● **EXERCISE**
Read the entries below and pull out each line with the string "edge".

● **MATERIAL SUPPLIED**

◇ ◇ ◇ ◇ ◇

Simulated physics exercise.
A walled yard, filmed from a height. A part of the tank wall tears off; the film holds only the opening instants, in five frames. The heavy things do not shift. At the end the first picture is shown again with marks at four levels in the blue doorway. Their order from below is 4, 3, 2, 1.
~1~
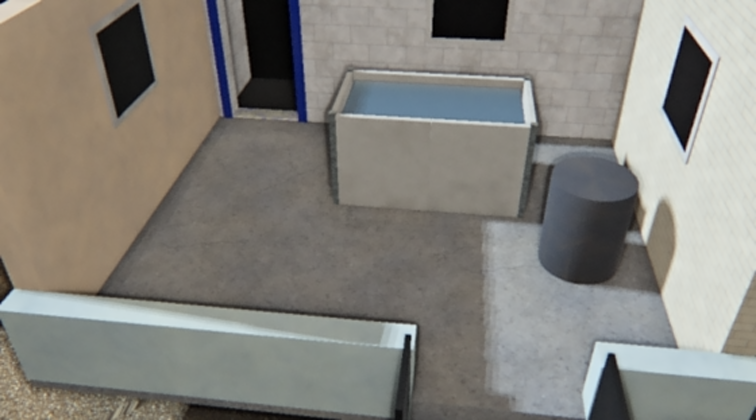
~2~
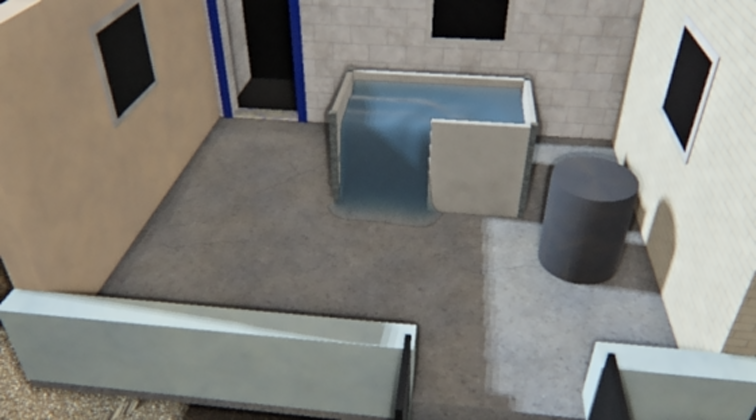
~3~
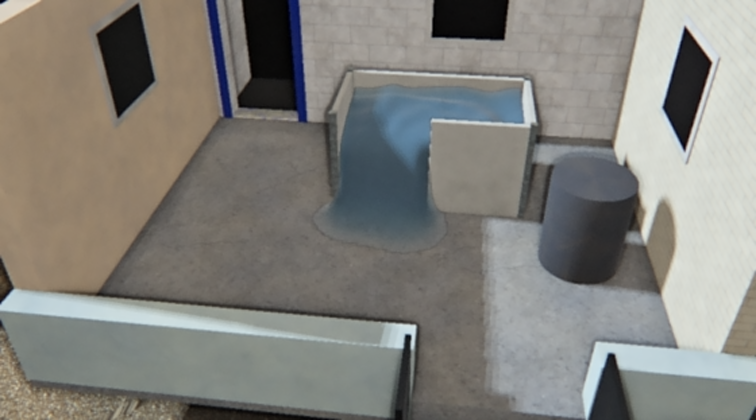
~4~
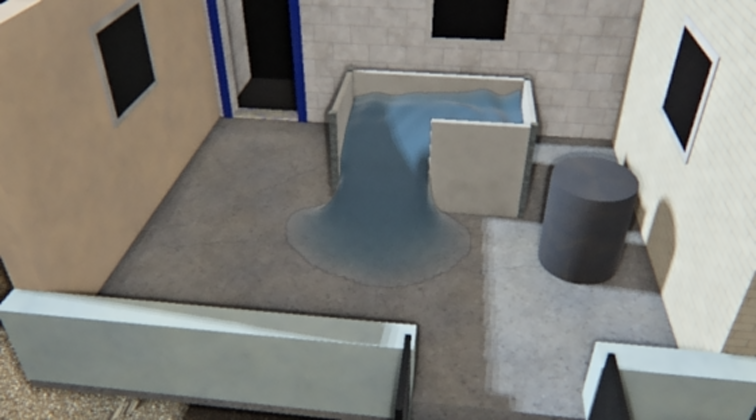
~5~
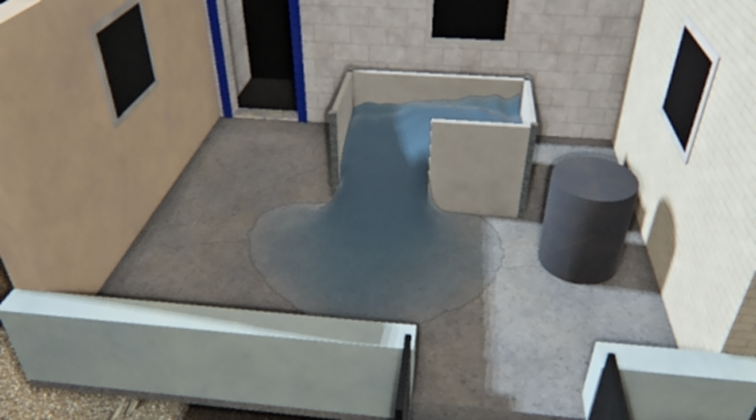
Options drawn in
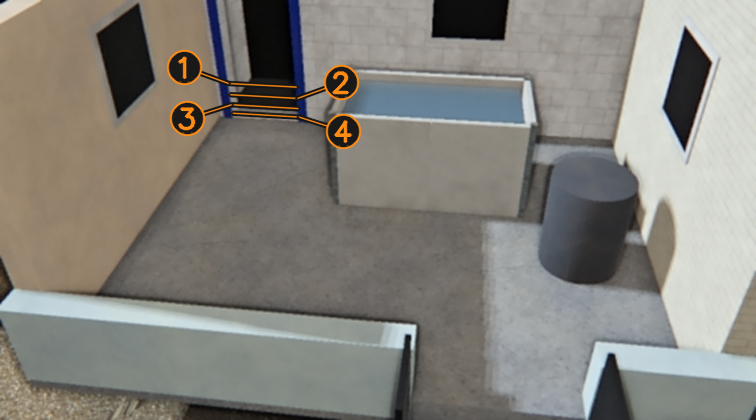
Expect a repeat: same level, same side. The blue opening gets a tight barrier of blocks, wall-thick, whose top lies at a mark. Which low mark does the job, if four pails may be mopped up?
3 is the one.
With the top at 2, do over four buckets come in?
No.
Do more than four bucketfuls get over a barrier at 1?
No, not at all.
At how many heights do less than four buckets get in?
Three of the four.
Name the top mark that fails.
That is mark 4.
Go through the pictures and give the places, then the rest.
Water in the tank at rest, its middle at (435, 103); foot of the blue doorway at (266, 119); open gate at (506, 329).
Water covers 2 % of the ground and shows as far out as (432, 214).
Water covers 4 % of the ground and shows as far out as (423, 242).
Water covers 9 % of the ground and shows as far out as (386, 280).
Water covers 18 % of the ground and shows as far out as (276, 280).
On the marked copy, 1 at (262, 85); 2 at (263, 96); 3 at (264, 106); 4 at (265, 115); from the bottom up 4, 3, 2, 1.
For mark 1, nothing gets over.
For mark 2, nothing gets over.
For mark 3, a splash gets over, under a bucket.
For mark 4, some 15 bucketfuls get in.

◇ ◇ ◇ ◇ ◇

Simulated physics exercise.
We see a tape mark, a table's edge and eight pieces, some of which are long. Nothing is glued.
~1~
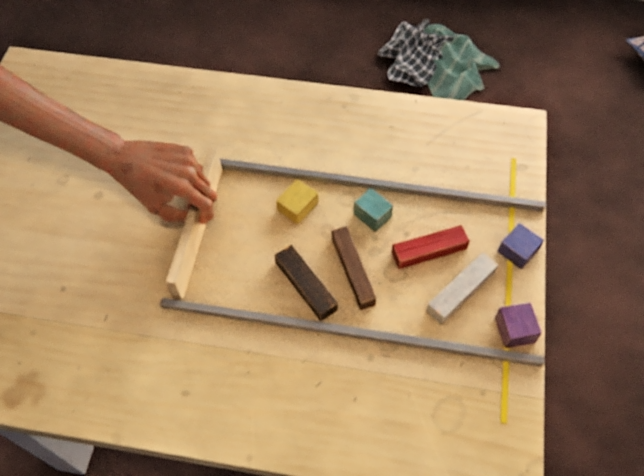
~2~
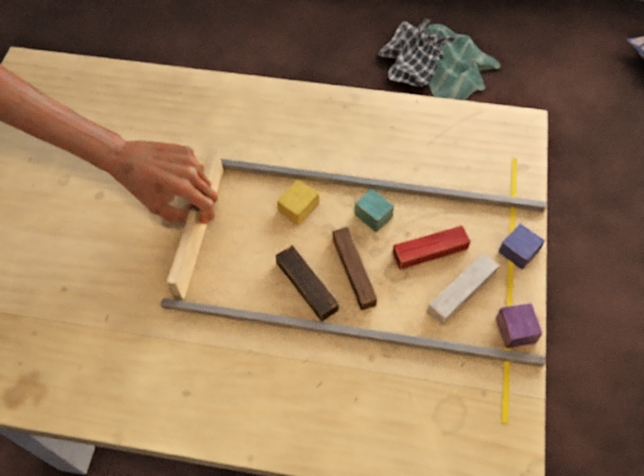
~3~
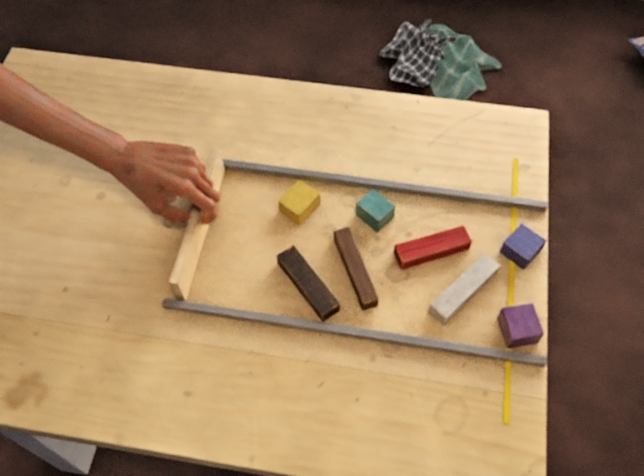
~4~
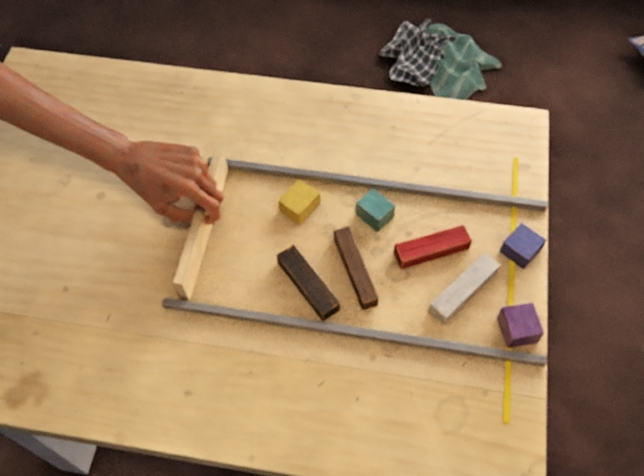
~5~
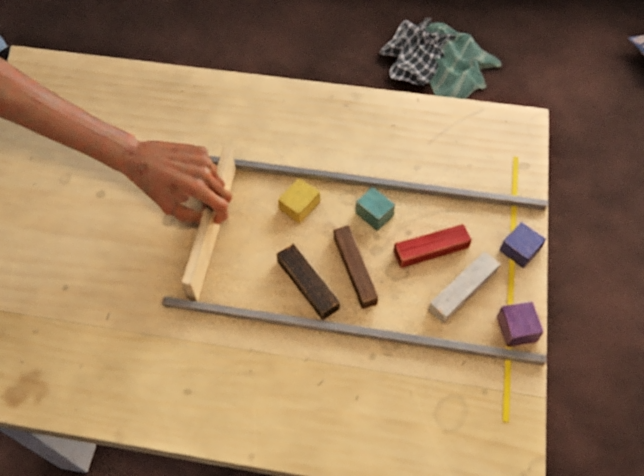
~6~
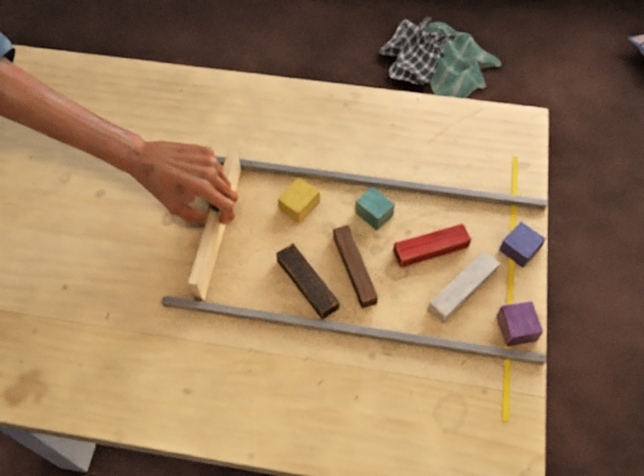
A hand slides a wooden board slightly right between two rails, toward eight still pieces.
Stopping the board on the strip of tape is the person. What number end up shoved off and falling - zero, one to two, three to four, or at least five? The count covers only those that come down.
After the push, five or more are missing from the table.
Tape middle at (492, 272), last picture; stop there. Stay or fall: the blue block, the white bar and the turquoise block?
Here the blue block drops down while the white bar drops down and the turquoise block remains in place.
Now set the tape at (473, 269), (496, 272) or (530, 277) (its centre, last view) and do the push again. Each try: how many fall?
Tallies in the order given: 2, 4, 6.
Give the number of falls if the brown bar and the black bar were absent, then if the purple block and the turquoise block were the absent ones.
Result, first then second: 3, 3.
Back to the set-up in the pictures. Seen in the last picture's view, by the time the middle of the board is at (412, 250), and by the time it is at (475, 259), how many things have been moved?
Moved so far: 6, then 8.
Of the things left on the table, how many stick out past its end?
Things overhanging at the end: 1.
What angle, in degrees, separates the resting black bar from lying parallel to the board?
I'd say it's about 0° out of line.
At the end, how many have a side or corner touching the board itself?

◇ ◇ ◇ ◇ ◇

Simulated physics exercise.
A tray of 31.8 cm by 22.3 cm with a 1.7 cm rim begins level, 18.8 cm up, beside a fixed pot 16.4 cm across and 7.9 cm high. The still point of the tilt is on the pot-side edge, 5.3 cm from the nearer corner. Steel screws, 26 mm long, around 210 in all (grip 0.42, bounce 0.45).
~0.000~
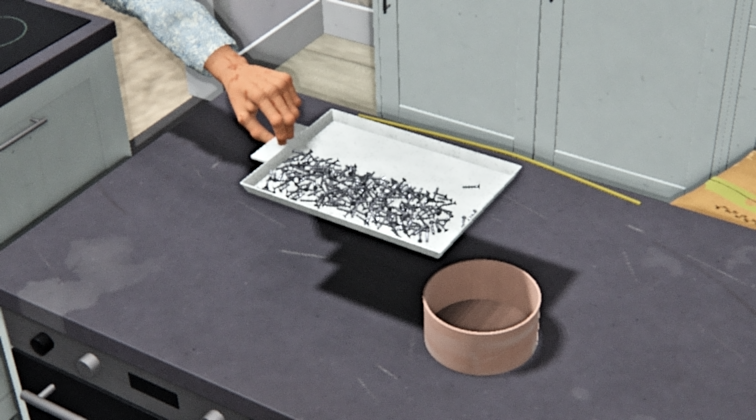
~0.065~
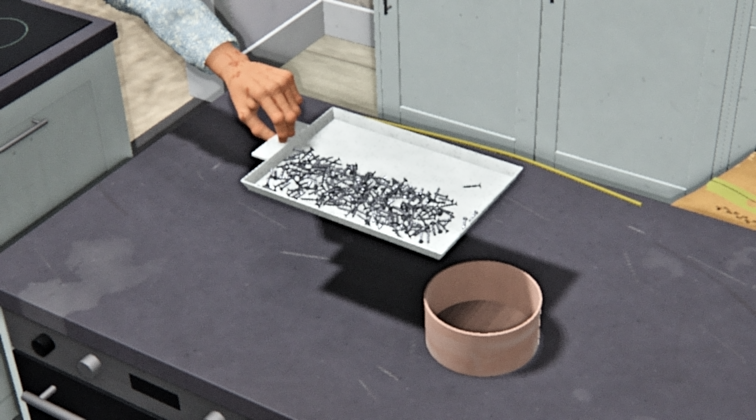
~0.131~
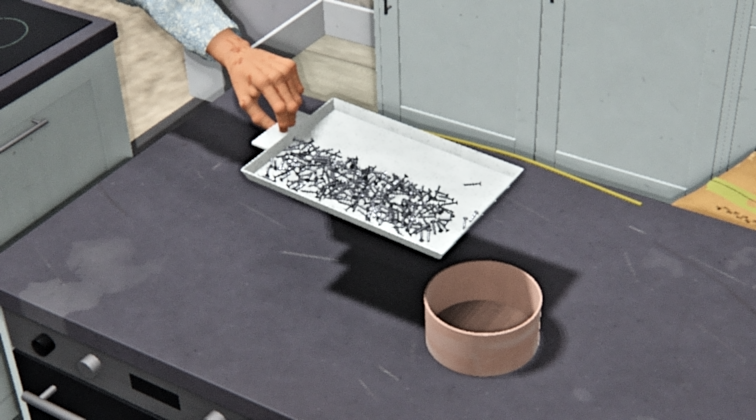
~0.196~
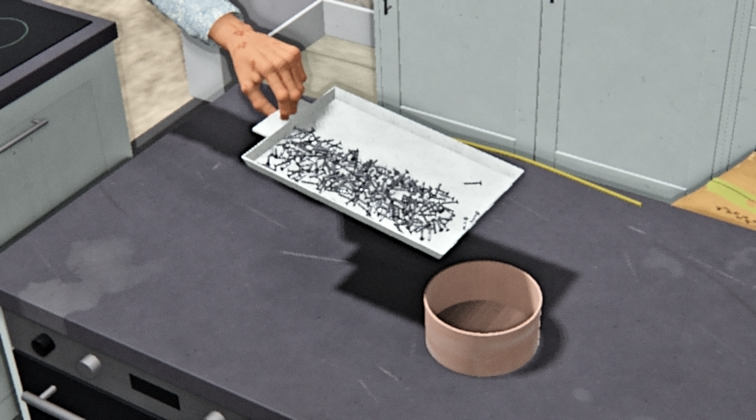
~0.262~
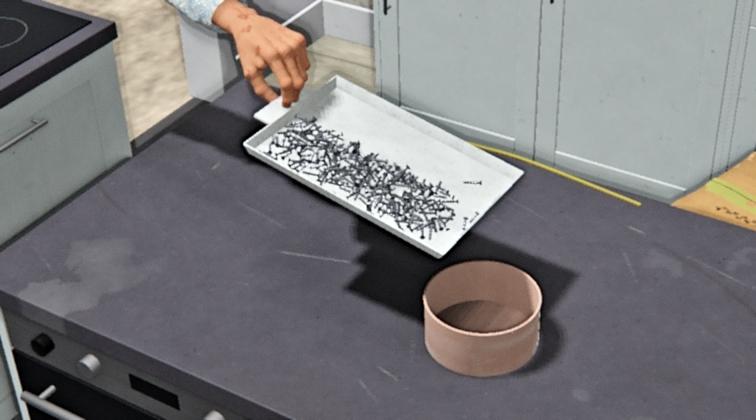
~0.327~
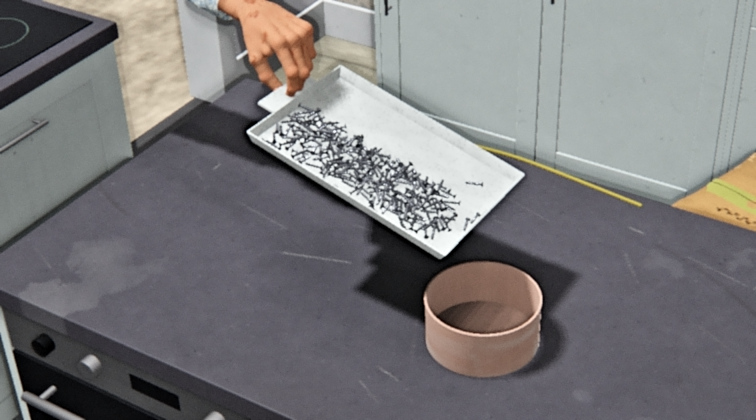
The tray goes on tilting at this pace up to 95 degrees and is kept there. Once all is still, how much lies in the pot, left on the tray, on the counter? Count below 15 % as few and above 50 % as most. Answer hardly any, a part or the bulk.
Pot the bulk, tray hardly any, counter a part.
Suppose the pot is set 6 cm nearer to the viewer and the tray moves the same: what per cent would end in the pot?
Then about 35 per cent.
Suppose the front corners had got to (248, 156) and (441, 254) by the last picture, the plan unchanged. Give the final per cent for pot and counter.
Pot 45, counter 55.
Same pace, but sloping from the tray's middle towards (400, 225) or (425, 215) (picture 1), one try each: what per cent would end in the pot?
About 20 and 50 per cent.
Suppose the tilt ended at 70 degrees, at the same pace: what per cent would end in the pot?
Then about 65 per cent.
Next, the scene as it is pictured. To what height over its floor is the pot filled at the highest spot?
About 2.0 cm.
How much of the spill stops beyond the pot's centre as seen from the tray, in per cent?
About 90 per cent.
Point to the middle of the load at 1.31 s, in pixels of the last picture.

◇ ◇ ◇ ◇ ◇

● **THE REPLY**
We see a tape mark, a table's edge and eight pieces, some of which are long. Nothing is glued.
A tray of 31.8 cm by 22.3 cm with a 1.7 cm rim begins level, 18.8 cm up, beside a fixed pot 16.4 cm across and 7.9 cm high. The still point of the tilt is on the pot-side edge, 5.3 cm from the nearer corner. Steel screws, 26 mm long, around 210 in all (grip 0.42, bounce 0.45).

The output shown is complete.